- [Short exercise]: Everything from the line with "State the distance" through the line with "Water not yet" should be repeated exactly, both of those lines included, and nothing else.

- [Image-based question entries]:
================================
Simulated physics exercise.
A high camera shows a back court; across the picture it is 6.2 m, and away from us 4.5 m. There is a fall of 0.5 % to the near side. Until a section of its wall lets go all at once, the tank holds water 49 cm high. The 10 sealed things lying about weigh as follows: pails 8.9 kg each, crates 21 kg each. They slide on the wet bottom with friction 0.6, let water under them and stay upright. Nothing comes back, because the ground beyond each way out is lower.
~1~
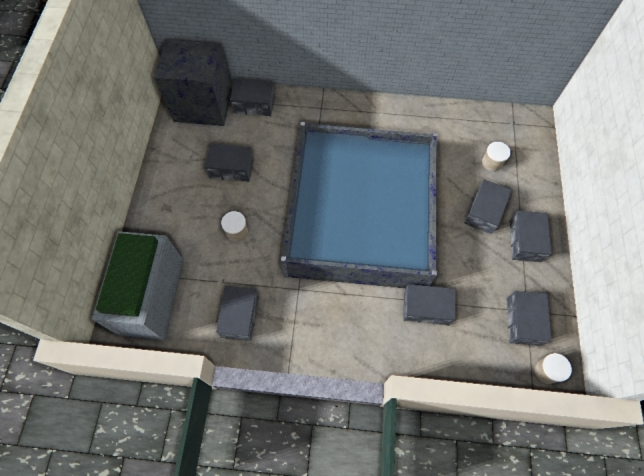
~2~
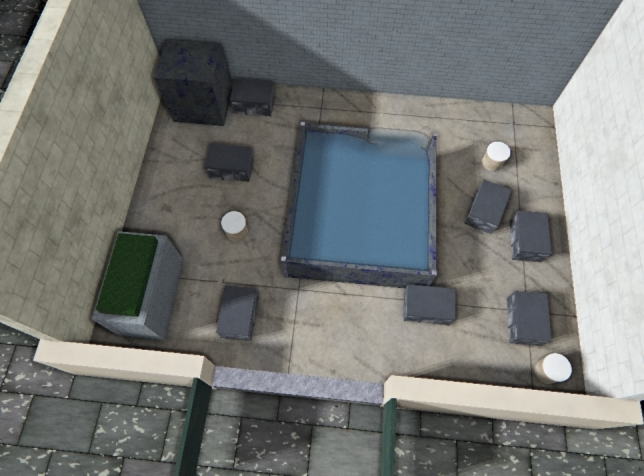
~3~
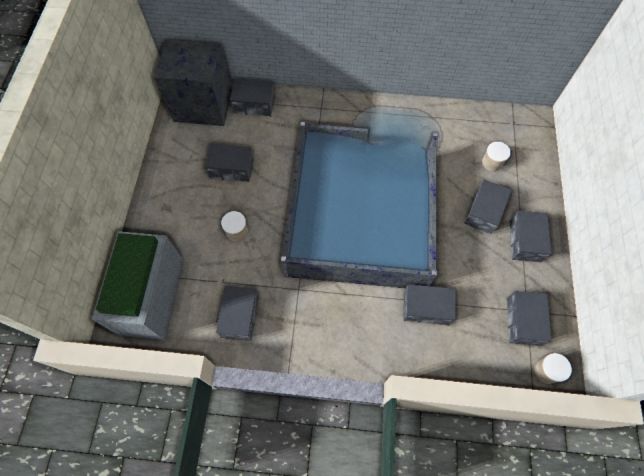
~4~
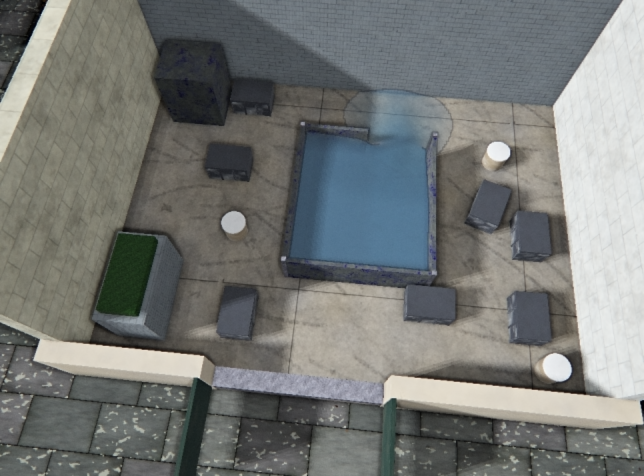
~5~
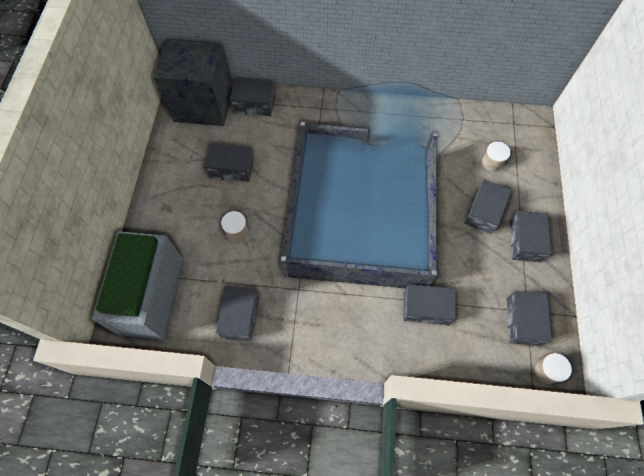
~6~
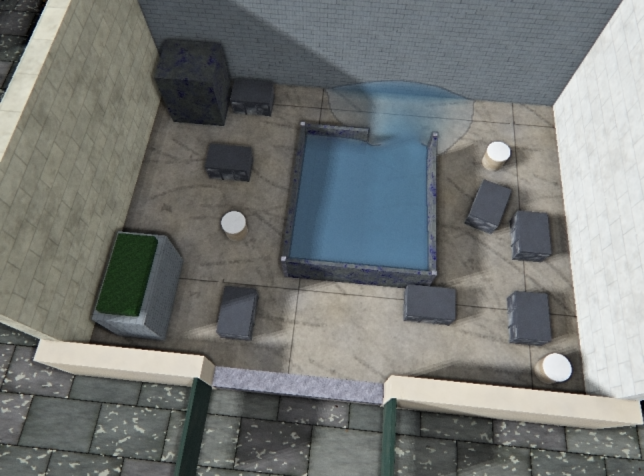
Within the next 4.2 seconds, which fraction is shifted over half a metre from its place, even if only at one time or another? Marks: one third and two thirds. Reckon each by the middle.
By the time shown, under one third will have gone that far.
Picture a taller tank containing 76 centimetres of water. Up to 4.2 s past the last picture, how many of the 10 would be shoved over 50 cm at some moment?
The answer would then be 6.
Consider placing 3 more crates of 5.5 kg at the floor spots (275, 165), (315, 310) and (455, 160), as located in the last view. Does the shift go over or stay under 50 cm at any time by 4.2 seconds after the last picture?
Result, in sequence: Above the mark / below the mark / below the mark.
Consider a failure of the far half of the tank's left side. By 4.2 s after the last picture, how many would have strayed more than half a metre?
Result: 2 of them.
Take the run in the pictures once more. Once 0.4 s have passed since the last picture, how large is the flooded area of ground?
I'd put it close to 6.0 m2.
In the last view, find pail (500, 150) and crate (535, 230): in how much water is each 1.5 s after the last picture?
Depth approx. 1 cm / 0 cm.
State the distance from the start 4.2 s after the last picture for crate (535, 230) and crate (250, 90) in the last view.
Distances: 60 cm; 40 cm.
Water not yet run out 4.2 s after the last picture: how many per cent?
================================
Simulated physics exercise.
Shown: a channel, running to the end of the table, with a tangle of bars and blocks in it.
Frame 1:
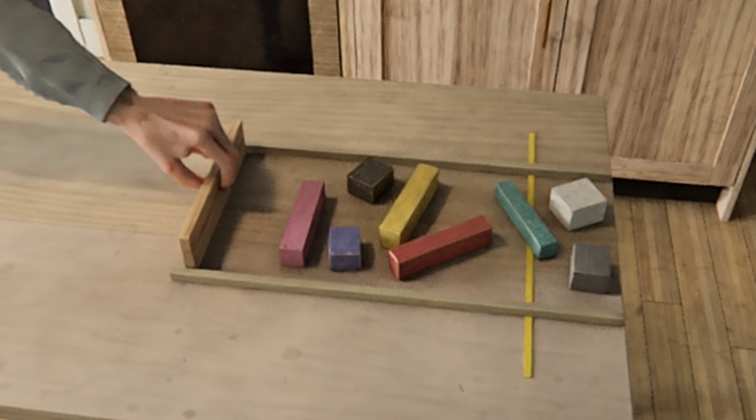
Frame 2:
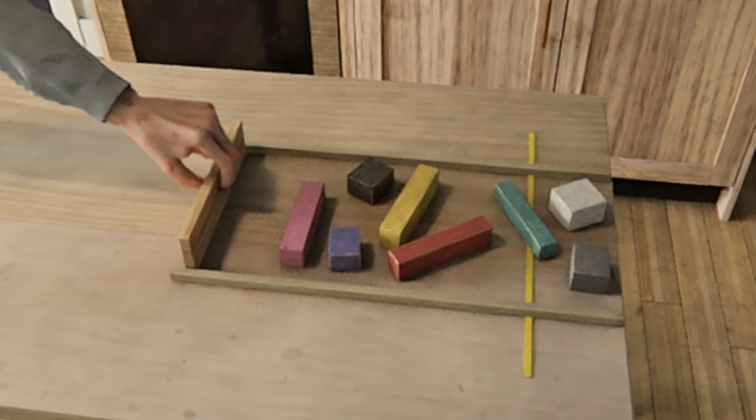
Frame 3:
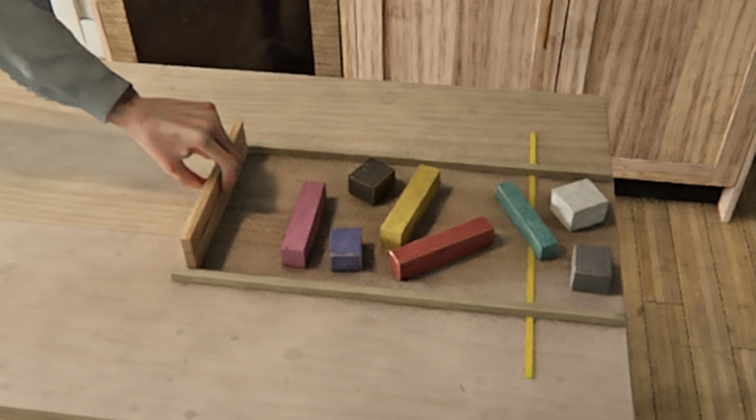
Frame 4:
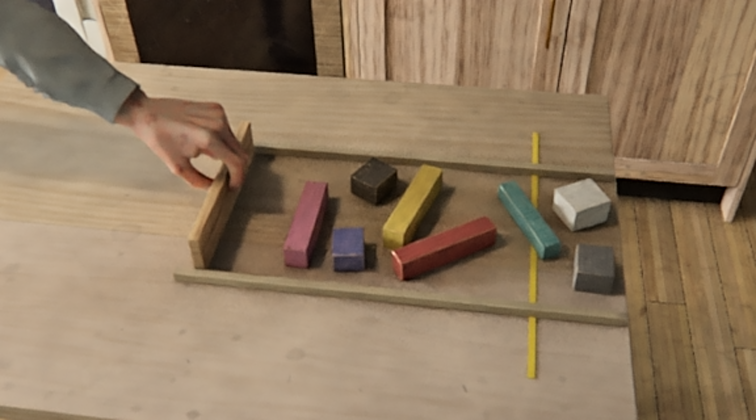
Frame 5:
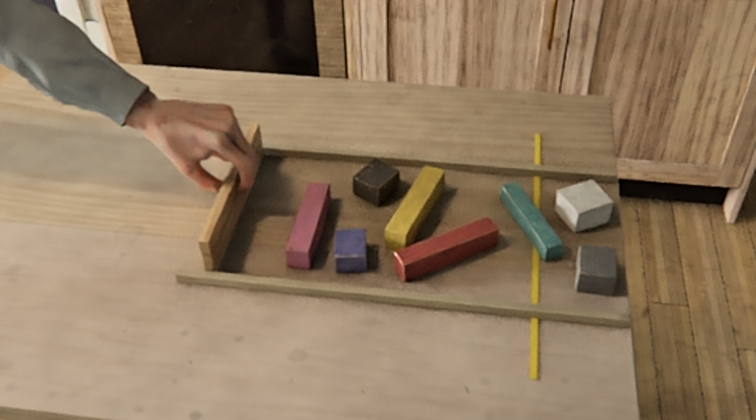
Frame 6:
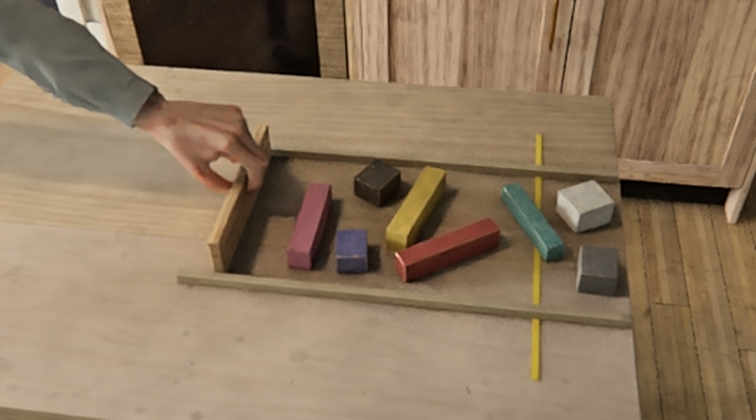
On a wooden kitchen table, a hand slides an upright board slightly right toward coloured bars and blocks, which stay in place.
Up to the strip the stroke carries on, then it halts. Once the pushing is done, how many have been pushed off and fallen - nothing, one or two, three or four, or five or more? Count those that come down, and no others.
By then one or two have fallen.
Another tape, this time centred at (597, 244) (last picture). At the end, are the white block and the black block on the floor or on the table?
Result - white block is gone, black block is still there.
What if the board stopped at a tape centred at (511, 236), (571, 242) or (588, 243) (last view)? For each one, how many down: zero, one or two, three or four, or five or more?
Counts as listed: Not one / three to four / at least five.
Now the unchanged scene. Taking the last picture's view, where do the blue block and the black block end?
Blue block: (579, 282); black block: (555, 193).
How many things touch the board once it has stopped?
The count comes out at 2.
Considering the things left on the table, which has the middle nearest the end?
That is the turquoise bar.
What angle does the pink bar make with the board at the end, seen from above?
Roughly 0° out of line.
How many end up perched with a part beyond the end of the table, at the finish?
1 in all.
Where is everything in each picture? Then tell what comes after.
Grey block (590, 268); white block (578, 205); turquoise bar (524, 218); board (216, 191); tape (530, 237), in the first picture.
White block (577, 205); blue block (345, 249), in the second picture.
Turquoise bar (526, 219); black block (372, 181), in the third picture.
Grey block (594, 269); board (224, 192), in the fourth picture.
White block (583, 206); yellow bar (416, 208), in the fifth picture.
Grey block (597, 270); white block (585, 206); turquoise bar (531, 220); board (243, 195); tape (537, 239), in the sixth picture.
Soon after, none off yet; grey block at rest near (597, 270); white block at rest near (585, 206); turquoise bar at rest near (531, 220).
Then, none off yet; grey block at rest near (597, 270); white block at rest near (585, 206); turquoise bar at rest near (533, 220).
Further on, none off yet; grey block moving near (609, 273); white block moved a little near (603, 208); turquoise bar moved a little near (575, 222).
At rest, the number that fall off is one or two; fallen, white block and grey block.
================================
- [Finished exercise]:
State the distance from the start 4.2 s after the last picture for crate (535, 230) and crate (250, 90) in the last view.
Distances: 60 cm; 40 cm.
Water not yet run out 4.2 s after the last picture: how many per cent?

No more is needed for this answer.